- The problem: Your task is to copy the listing exactly. Drop any pictures from the copy.
Start Recorded data
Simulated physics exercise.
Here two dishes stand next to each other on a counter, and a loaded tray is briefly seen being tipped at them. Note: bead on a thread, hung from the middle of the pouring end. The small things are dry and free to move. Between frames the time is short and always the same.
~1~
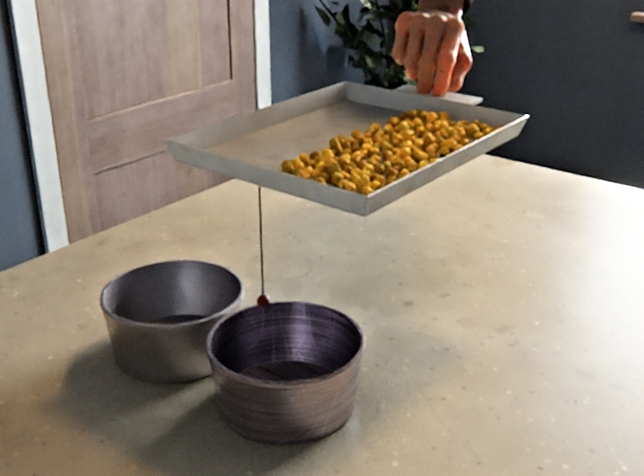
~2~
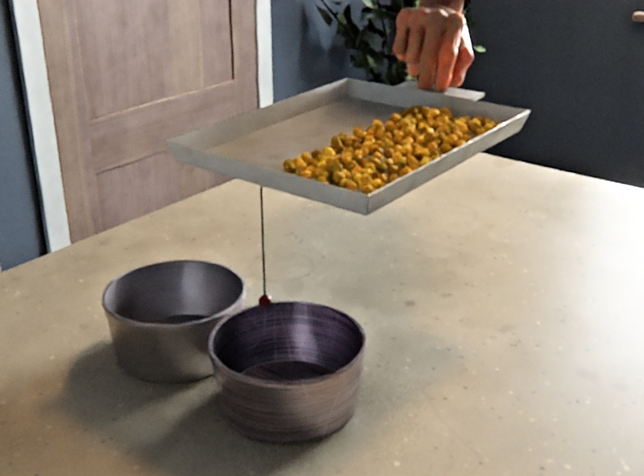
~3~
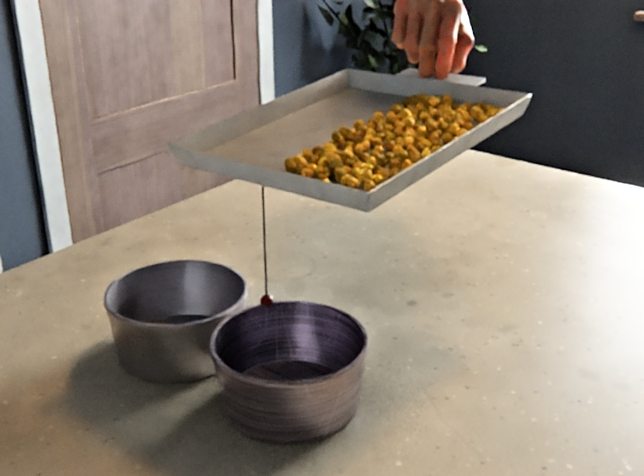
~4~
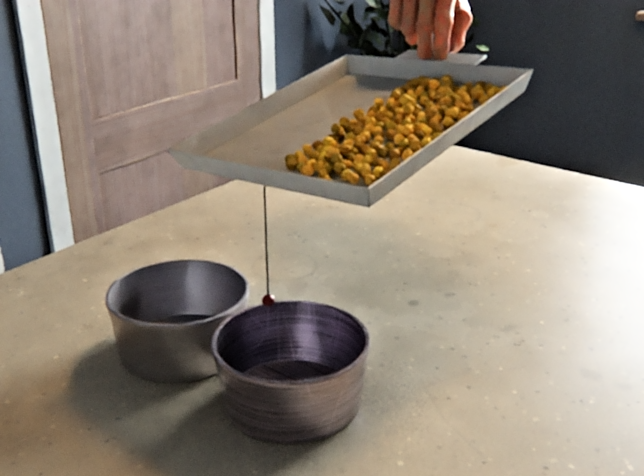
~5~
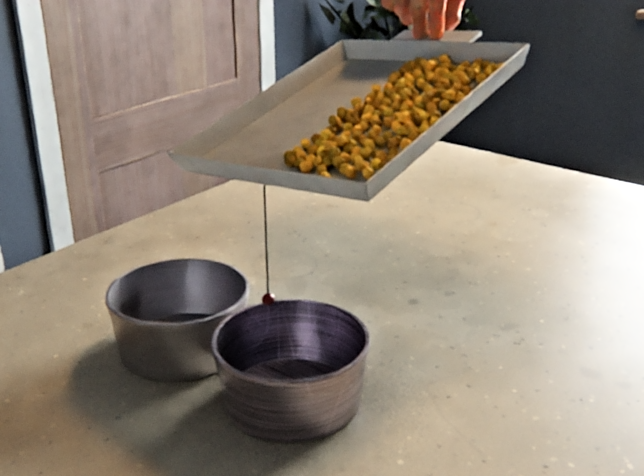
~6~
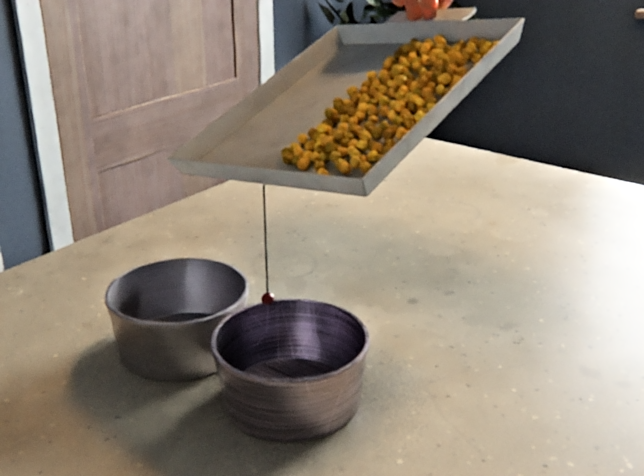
On a stone-coloured countertop, a hand steadily raising the far end of a tray of yellow puffed balls above two dark bowls.
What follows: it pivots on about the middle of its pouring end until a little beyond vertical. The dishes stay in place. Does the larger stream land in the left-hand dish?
Yes.
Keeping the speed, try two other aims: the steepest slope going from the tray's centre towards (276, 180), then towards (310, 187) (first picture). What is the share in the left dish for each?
You'd get 20 per cent the first time and 0 per cent the second time.
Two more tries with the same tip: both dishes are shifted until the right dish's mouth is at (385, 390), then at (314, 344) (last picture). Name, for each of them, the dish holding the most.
Result for the first try: The dish on the left side; for the second: The dish on the left side.
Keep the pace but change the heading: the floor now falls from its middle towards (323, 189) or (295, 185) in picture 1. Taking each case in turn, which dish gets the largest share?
The rightmost dish; the rightmost dish.
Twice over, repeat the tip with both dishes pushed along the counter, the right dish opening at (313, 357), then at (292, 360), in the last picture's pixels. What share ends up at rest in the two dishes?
First 80 %, then 80 %.
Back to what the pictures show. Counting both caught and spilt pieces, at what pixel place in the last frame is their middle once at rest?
Roughly pixel (179, 343).
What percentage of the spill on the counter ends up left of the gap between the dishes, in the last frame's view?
Some 100 per cent.
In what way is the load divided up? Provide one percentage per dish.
End Recorded data
- The response:
Simulated physics exercise.
Here two dishes stand next to each other on a counter, and a loaded tray is briefly seen being tipped at them. Note: bead on a thread, hung from the middle of the pouring end. The small things are dry and free to move. Between frames the time is short and always the same.
~1~
~2~
~3~
~4~
~5~
~6~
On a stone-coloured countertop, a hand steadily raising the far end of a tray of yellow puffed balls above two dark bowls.
What follows: it pivots on about the middle of its pouring end until a little beyond vertical. The dishes stay in place. Does the larger stream land in the left-hand dish?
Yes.
Keeping the speed, try two other aims: the steepest slope going from the tray's centre towards (276, 180), then towards (310, 187) (first picture). What is the share in the left dish for each?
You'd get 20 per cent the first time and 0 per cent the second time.
Two more tries with the same tip: both dishes are shifted until the right dish's mouth is at (385, 390), then at (314, 344) (last picture). Name, for each of them, the dish holding the most.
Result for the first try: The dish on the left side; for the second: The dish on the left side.
Keep the pace but change the heading: the floor now falls from its middle towards (323, 189) or (295, 185) in picture 1. Taking each case in turn, which dish gets the largest share?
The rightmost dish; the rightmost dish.
Twice over, repeat the tip with both dishes pushed along the counter, the right dish opening at (313, 357), then at (292, 360), in the last picture's pixels. What share ends up at rest in the two dishes?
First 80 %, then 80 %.
Back to what the pictures show. Counting both caught and spilt pieces, at what pixel place in the last frame is their middle once at rest?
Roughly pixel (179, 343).
What percentage of the spill on the counter ends up left of the gap between the dishes, in the last frame's view?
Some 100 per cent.
In what way is the load divided up? Provide one percentage per dish.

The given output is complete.